Brief.
Copy every line of the data exactly, leaving nothing out.

Collected data.

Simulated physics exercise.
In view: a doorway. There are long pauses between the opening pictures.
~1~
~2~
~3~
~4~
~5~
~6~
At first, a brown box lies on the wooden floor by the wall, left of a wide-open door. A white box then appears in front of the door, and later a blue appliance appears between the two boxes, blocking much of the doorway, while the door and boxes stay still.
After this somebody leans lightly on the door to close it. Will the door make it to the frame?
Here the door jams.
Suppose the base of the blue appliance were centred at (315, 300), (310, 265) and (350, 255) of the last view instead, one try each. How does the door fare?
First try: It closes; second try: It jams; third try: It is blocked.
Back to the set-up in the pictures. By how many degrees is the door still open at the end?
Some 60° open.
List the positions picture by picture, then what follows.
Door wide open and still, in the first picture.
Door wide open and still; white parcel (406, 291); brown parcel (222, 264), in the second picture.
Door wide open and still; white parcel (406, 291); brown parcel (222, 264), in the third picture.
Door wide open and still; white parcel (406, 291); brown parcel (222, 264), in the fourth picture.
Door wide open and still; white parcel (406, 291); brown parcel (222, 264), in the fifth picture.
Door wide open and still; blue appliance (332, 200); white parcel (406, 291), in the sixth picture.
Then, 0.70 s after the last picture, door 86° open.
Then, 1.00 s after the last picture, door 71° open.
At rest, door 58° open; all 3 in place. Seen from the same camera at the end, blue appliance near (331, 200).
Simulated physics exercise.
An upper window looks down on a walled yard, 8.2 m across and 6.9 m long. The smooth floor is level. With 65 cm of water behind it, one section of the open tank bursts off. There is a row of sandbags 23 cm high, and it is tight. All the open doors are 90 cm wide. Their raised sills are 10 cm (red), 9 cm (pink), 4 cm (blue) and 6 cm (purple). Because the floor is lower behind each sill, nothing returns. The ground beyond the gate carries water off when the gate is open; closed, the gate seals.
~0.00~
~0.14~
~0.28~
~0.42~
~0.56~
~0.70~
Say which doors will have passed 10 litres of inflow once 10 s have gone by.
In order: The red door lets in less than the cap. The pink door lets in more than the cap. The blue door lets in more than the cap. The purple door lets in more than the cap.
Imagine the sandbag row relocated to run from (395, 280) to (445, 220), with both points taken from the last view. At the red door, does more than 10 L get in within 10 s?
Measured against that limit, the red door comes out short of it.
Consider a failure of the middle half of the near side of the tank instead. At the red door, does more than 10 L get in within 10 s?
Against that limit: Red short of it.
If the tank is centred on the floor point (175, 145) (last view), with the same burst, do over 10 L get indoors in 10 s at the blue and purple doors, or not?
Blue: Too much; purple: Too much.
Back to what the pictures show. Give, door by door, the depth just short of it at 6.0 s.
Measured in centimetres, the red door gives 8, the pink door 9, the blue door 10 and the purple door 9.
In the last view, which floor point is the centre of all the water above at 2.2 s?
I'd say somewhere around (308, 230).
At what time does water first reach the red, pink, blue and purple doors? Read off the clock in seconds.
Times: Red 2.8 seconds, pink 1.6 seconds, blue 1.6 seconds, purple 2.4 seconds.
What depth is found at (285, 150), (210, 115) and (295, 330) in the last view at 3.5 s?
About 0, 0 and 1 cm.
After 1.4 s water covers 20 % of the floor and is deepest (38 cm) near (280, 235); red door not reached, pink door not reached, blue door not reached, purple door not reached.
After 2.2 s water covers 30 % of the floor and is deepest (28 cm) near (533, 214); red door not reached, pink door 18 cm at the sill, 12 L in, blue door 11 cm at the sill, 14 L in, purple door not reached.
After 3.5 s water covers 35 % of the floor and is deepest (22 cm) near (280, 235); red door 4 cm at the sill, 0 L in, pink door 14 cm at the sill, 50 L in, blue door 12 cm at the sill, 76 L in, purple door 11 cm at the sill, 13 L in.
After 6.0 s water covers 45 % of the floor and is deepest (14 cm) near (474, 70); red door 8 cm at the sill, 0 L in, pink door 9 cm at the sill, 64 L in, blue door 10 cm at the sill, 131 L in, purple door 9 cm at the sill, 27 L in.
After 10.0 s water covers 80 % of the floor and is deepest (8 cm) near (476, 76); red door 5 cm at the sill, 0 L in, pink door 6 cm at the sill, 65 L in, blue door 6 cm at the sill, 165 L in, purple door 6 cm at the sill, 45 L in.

Answer to the task.
Simulated physics exercise.
In view: a doorway. There are long pauses between the opening pictures.
~1~
~2~
~3~
~4~
~5~
~6~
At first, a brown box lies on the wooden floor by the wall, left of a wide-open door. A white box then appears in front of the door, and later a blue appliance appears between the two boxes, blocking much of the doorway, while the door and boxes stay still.
After this somebody leans lightly on the door to close it. Will the door make it to the frame?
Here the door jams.
Suppose the base of the blue appliance were centred at (315, 300), (310, 265) and (350, 255) of the last view instead, one try each. How does the door fare?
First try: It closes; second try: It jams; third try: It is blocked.
Back to the set-up in the pictures. By how many degrees is the door still open at the end?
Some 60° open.
List the positions picture by picture, then what follows.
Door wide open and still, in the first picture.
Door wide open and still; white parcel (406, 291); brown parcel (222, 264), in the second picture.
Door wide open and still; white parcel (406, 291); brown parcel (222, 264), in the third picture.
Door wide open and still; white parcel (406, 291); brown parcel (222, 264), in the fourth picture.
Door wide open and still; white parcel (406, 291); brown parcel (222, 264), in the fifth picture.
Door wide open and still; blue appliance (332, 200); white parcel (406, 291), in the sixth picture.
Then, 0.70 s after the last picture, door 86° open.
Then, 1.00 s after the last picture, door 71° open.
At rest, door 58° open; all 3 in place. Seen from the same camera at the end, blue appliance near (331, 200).
Simulated physics exercise.
An upper window looks down on a walled yard, 8.2 m across and 6.9 m long. The smooth floor is level. With 65 cm of water behind it, one section of the open tank bursts off. There is a row of sandbags 23 cm high, and it is tight. All the open doors are 90 cm wide. Their raised sills are 10 cm (red), 9 cm (pink), 4 cm (blue) and 6 cm (purple). Because the floor is lower behind each sill, nothing returns. The ground beyond the gate carries water off when the gate is open; closed, the gate seals.
~0.00~
~0.14~
~0.28~
~0.42~
~0.56~
~0.70~
Say which doors will have passed 10 litres of inflow once 10 s have gone by.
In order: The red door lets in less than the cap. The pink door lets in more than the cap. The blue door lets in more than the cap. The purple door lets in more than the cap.
Imagine the sandbag row relocated to run from (395, 280) to (445, 220), with both points taken from the last view. At the red door, does more than 10 L get in within 10 s?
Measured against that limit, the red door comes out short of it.
Consider a failure of the middle half of the near side of the tank instead. At the red door, does more than 10 L get in within 10 s?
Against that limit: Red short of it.
If the tank is centred on the floor point (175, 145) (last view), with the same burst, do over 10 L get indoors in 10 s at the blue and purple doors, or not?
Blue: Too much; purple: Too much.
Back to what the pictures show. Give, door by door, the depth just short of it at 6.0 s.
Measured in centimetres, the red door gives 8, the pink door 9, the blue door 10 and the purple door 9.
In the last view, which floor point is the centre of all the water above at 2.2 s?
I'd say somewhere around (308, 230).
At what time does water first reach the red, pink, blue and purple doors? Read off the clock in seconds.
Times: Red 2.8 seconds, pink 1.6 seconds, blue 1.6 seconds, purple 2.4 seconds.
What depth is found at (285, 150), (210, 115) and (295, 330) in the last view at 3.5 s?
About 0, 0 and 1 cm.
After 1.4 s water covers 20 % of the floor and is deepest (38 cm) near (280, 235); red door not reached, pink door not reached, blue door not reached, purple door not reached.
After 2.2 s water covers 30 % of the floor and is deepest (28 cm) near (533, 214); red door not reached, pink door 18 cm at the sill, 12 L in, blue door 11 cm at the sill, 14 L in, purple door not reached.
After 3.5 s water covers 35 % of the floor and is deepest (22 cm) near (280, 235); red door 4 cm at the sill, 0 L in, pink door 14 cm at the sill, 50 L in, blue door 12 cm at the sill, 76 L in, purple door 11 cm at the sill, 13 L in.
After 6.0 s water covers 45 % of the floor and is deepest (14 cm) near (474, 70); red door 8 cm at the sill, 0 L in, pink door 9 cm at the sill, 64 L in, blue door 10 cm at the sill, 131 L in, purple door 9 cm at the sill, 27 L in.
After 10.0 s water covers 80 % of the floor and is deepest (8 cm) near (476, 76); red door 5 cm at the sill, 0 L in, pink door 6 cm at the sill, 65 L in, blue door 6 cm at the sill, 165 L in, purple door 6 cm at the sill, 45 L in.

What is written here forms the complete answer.